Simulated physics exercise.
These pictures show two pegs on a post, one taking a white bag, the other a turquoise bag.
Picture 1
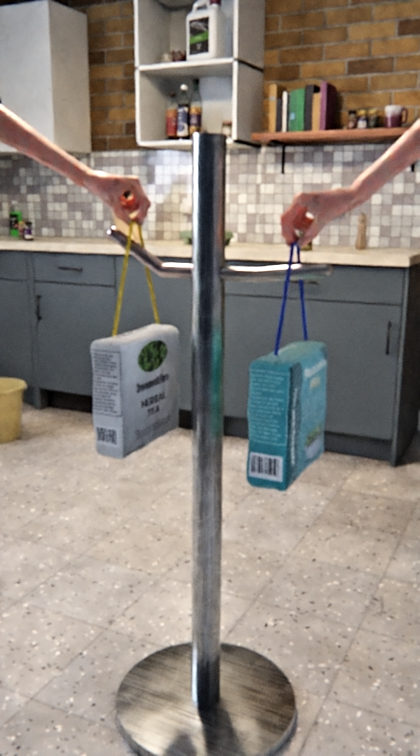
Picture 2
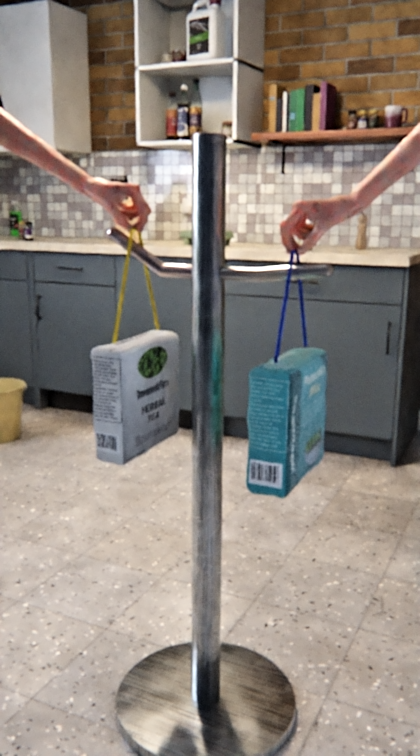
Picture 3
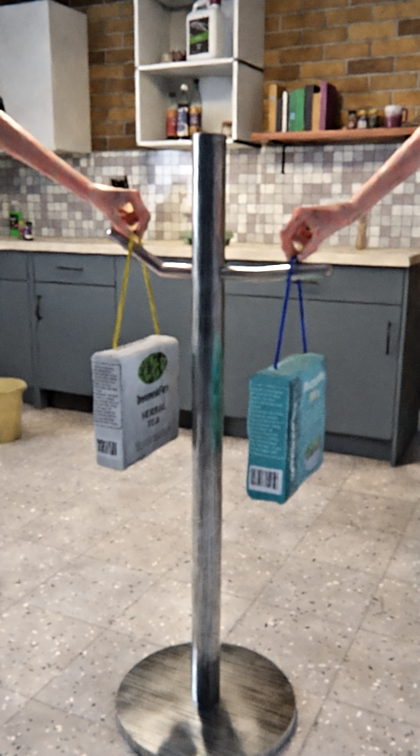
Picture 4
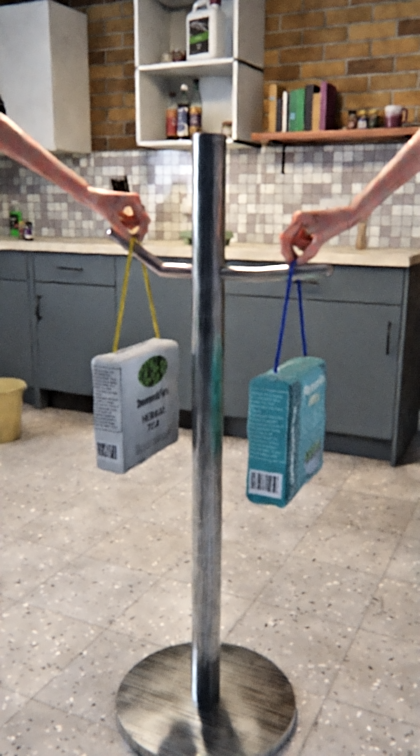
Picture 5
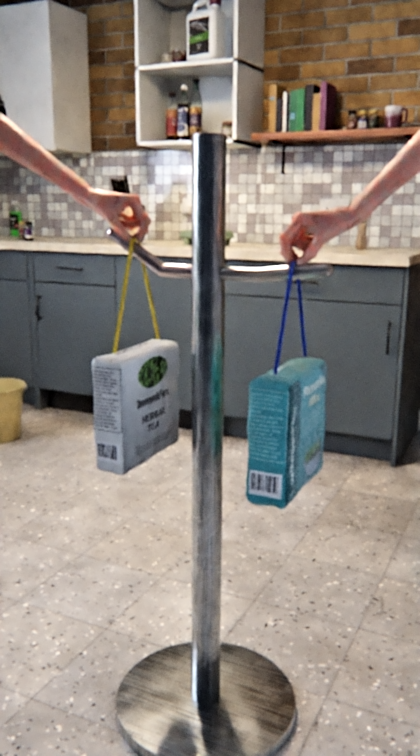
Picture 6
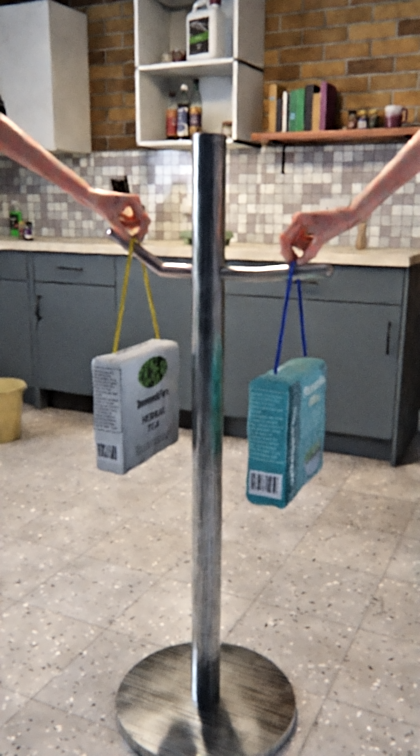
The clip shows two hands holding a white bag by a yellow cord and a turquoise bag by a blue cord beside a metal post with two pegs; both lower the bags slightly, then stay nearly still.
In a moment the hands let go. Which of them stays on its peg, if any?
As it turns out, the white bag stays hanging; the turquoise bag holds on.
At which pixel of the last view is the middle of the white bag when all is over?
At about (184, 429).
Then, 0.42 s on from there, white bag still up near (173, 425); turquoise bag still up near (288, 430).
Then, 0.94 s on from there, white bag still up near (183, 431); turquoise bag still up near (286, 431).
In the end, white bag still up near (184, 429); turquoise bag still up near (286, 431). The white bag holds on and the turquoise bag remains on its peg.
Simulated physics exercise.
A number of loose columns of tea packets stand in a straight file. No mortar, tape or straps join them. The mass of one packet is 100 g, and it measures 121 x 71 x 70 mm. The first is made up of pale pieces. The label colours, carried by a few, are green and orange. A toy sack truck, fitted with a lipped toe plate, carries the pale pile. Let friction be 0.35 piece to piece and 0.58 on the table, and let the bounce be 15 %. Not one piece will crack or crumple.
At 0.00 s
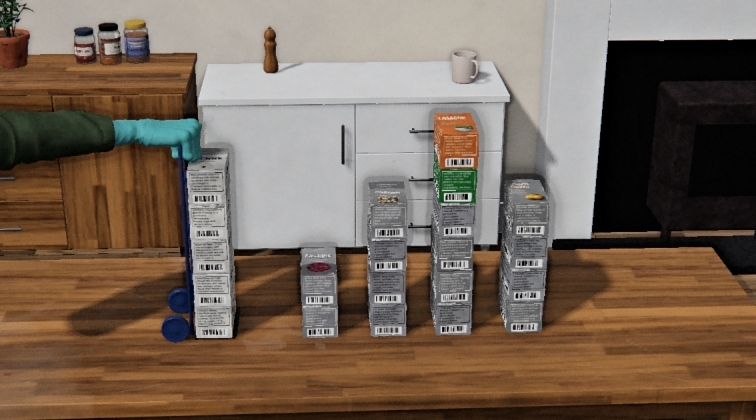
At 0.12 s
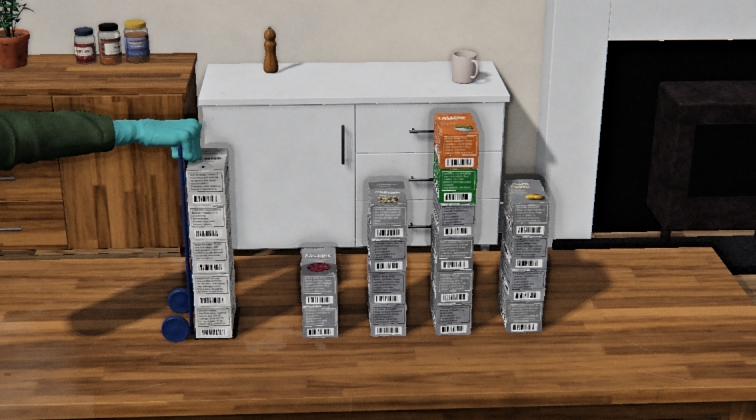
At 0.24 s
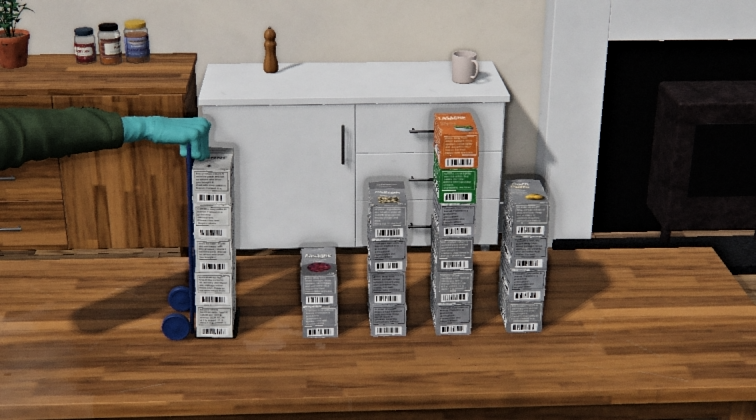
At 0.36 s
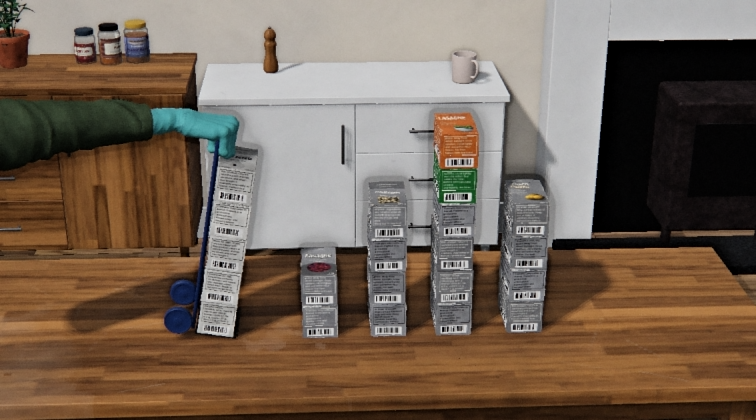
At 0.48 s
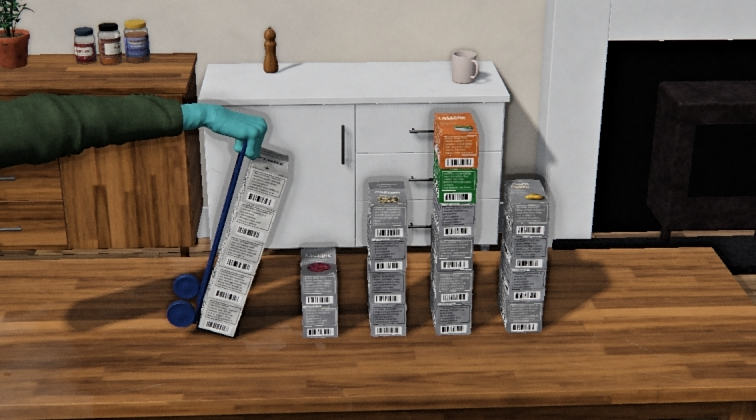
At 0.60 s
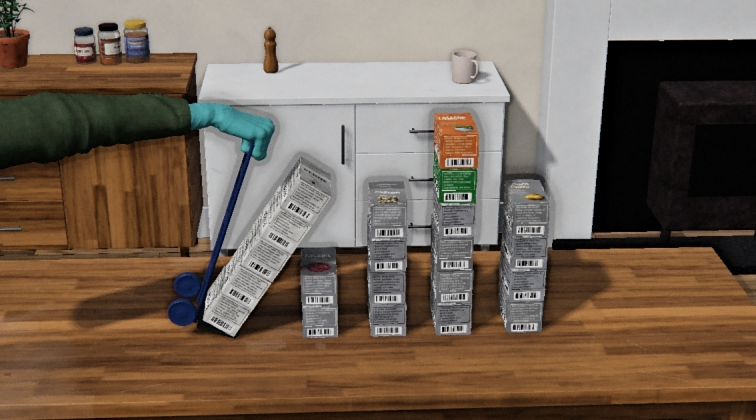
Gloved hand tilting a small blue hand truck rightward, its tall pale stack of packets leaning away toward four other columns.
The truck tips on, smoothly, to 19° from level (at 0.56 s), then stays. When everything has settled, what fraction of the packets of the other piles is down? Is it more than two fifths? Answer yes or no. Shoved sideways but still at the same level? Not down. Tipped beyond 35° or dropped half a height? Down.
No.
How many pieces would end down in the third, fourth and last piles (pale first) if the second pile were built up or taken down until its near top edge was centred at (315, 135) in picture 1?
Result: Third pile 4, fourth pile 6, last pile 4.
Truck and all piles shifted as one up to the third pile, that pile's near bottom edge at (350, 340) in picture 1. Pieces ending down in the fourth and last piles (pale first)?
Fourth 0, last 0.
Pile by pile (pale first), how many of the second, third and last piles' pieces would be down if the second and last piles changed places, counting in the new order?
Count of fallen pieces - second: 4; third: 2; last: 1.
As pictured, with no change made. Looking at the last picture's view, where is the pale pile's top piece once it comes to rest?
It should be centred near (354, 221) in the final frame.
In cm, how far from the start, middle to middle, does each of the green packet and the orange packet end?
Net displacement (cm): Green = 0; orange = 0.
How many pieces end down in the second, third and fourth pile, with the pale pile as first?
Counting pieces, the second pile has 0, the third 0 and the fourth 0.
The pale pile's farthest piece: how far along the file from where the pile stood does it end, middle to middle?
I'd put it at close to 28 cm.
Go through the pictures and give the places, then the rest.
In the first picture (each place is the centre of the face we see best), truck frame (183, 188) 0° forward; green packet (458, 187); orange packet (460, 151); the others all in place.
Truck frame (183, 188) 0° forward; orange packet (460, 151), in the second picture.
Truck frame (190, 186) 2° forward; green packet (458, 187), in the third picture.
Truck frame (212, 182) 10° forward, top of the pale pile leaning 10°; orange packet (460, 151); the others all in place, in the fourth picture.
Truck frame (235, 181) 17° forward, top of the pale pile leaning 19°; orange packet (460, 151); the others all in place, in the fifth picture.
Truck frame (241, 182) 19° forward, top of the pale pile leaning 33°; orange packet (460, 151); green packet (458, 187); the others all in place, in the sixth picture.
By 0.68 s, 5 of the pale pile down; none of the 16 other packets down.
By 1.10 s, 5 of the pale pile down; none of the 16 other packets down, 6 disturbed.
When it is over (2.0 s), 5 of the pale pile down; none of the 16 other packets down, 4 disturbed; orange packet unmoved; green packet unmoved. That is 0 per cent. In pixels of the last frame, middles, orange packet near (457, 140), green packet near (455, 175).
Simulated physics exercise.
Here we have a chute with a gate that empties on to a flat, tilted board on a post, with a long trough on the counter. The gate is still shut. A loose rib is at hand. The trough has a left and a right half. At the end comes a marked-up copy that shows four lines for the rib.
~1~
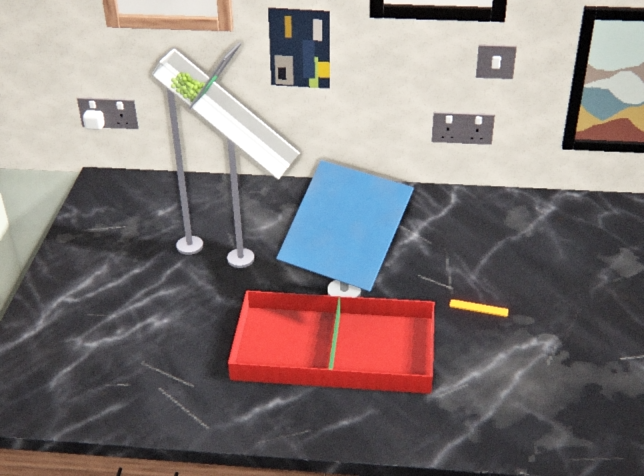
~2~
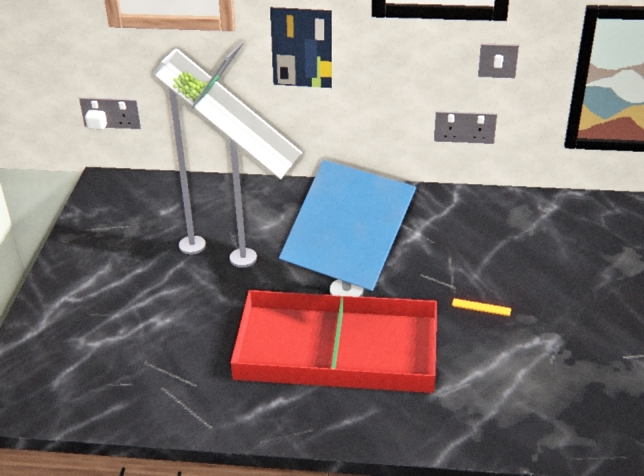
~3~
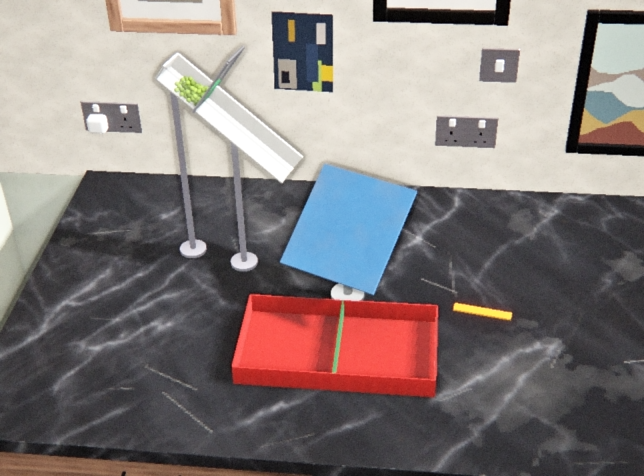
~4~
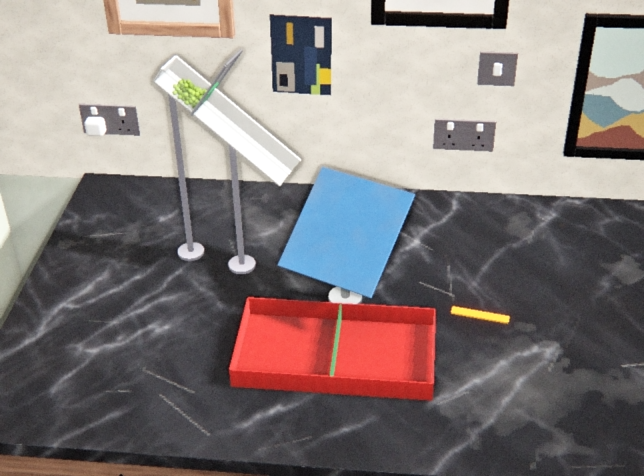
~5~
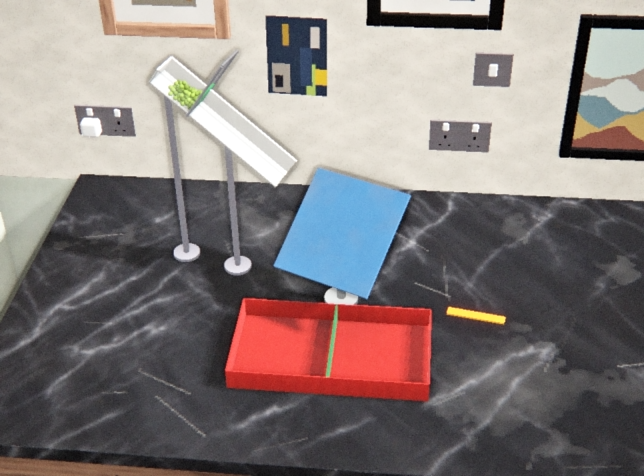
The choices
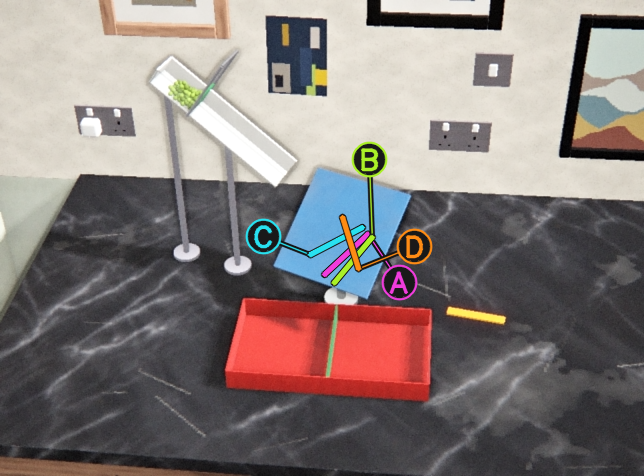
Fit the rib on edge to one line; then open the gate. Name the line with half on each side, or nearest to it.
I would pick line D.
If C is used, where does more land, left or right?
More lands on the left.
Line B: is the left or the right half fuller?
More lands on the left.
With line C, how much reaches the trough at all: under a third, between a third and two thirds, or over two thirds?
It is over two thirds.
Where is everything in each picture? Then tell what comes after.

===============

◆ THE TASK
All of the material above should be reproduced exactly, except the pictures.

◆ WRITTEN SOLUTION
Simulated physics exercise.
These pictures show two pegs on a post, one taking a white bag, the other a turquoise bag.
Picture 1
Picture 2
Picture 3
Picture 4
Picture 5
Picture 6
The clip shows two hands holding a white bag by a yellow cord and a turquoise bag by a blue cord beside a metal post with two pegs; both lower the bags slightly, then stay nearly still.
In a moment the hands let go. Which of them stays on its peg, if any?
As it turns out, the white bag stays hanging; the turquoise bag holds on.
At which pixel of the last view is the middle of the white bag when all is over?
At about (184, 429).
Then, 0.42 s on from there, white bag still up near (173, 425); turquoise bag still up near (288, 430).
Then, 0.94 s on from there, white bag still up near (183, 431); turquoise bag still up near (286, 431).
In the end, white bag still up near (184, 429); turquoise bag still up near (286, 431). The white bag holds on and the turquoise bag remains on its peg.
Simulated physics exercise.
A number of loose columns of tea packets stand in a straight file. No mortar, tape or straps join them. The mass of one packet is 100 g, and it measures 121 x 71 x 70 mm. The first is made up of pale pieces. The label colours, carried by a few, are green and orange. A toy sack truck, fitted with a lipped toe plate, carries the pale pile. Let friction be 0.35 piece to piece and 0.58 on the table, and let the bounce be 15 %. Not one piece will crack or crumple.
At 0.00 s
At 0.12 s
At 0.24 s
At 0.36 s
At 0.48 s
At 0.60 s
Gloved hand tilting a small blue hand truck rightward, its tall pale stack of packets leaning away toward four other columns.
The truck tips on, smoothly, to 19° from level (at 0.56 s), then stays. When everything has settled, what fraction of the packets of the other piles is down? Is it more than two fifths? Answer yes or no. Shoved sideways but still at the same level? Not down. Tipped beyond 35° or dropped half a height? Down.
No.
How many pieces would end down in the third, fourth and last piles (pale first) if the second pile were built up or taken down until its near top edge was centred at (315, 135) in picture 1?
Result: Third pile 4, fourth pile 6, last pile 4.
Truck and all piles shifted as one up to the third pile, that pile's near bottom edge at (350, 340) in picture 1. Pieces ending down in the fourth and last piles (pale first)?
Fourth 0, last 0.
Pile by pile (pale first), how many of the second, third and last piles' pieces would be down if the second and last piles changed places, counting in the new order?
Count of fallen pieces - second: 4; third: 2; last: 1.
As pictured, with no change made. Looking at the last picture's view, where is the pale pile's top piece once it comes to rest?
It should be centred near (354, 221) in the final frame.
In cm, how far from the start, middle to middle, does each of the green packet and the orange packet end?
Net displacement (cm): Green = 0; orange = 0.
How many pieces end down in the second, third and fourth pile, with the pale pile as first?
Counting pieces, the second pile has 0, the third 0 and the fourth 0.
The pale pile's farthest piece: how far along the file from where the pile stood does it end, middle to middle?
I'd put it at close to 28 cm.
Go through the pictures and give the places, then the rest.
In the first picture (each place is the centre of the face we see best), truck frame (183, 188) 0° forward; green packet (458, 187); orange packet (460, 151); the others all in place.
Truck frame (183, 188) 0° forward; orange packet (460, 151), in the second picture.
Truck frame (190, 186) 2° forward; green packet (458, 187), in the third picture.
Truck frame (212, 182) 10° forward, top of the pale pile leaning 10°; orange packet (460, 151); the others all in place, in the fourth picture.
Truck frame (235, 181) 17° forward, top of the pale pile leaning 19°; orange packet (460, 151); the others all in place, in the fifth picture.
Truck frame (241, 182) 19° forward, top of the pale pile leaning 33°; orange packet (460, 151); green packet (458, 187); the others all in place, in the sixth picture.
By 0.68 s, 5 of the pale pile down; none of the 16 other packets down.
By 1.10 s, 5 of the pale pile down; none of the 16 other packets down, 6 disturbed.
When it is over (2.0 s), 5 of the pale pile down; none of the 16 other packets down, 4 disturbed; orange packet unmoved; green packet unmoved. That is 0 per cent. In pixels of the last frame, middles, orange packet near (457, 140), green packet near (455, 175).
Simulated physics exercise.
Here we have a chute with a gate that empties on to a flat, tilted board on a post, with a long trough on the counter. The gate is still shut. A loose rib is at hand. The trough has a left and a right half. At the end comes a marked-up copy that shows four lines for the rib.
~1~
~2~
~3~
~4~
~5~
The choices
Fit the rib on edge to one line; then open the gate. Name the line with half on each side, or nearest to it.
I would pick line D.
If C is used, where does more land, left or right?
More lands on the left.
Line B: is the left or the right half fuller?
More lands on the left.
With line C, how much reaches the trough at all: under a third, between a third and two thirds, or over two thirds?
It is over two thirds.
Where is everything in each picture? Then tell what comes after.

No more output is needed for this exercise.